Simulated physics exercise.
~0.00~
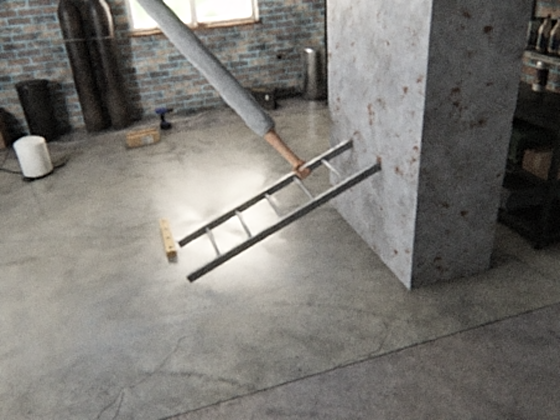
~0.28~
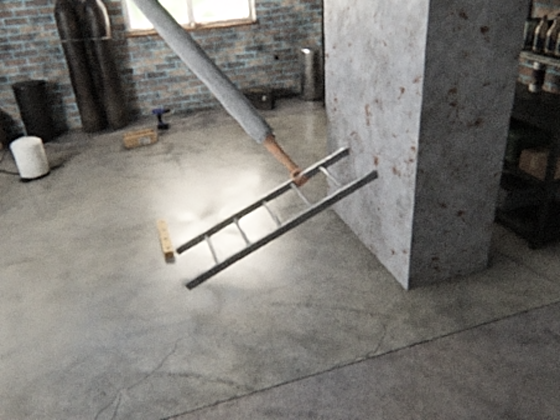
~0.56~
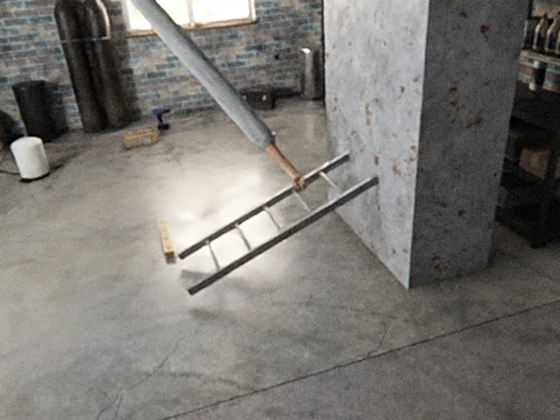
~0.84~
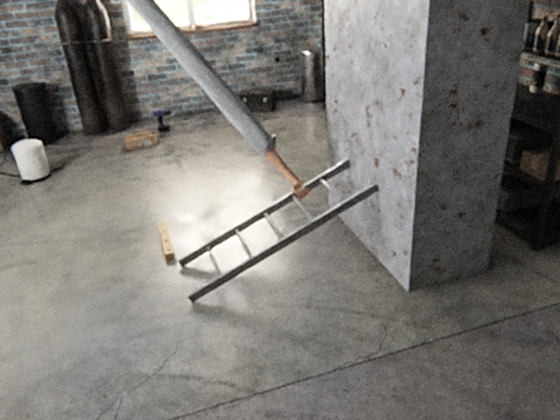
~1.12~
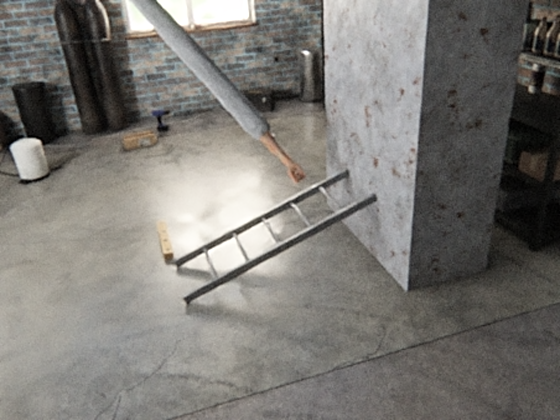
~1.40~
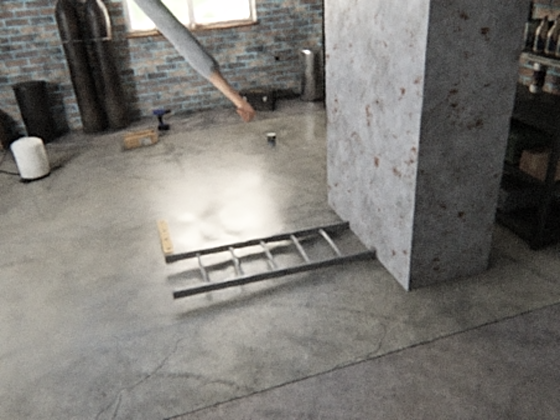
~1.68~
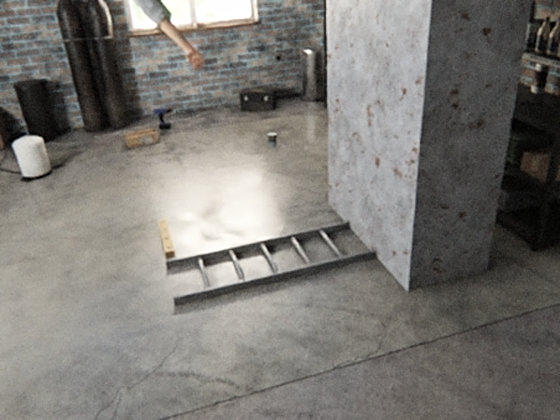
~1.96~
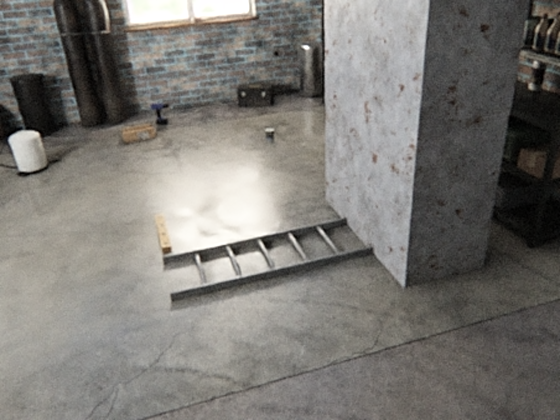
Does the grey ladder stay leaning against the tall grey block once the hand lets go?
No, the ladder slides down after the hand releases it and ends up lying on the floor next to the block.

Task instructions
Output each line exactly; omit every picture.

Expected answer
Simulated physics exercise.
~0.00~
~0.28~
~0.56~
~0.84~
~1.12~
~1.40~
~1.68~
~1.96~
Does the grey ladder stay leaning against the tall grey block once the hand lets go?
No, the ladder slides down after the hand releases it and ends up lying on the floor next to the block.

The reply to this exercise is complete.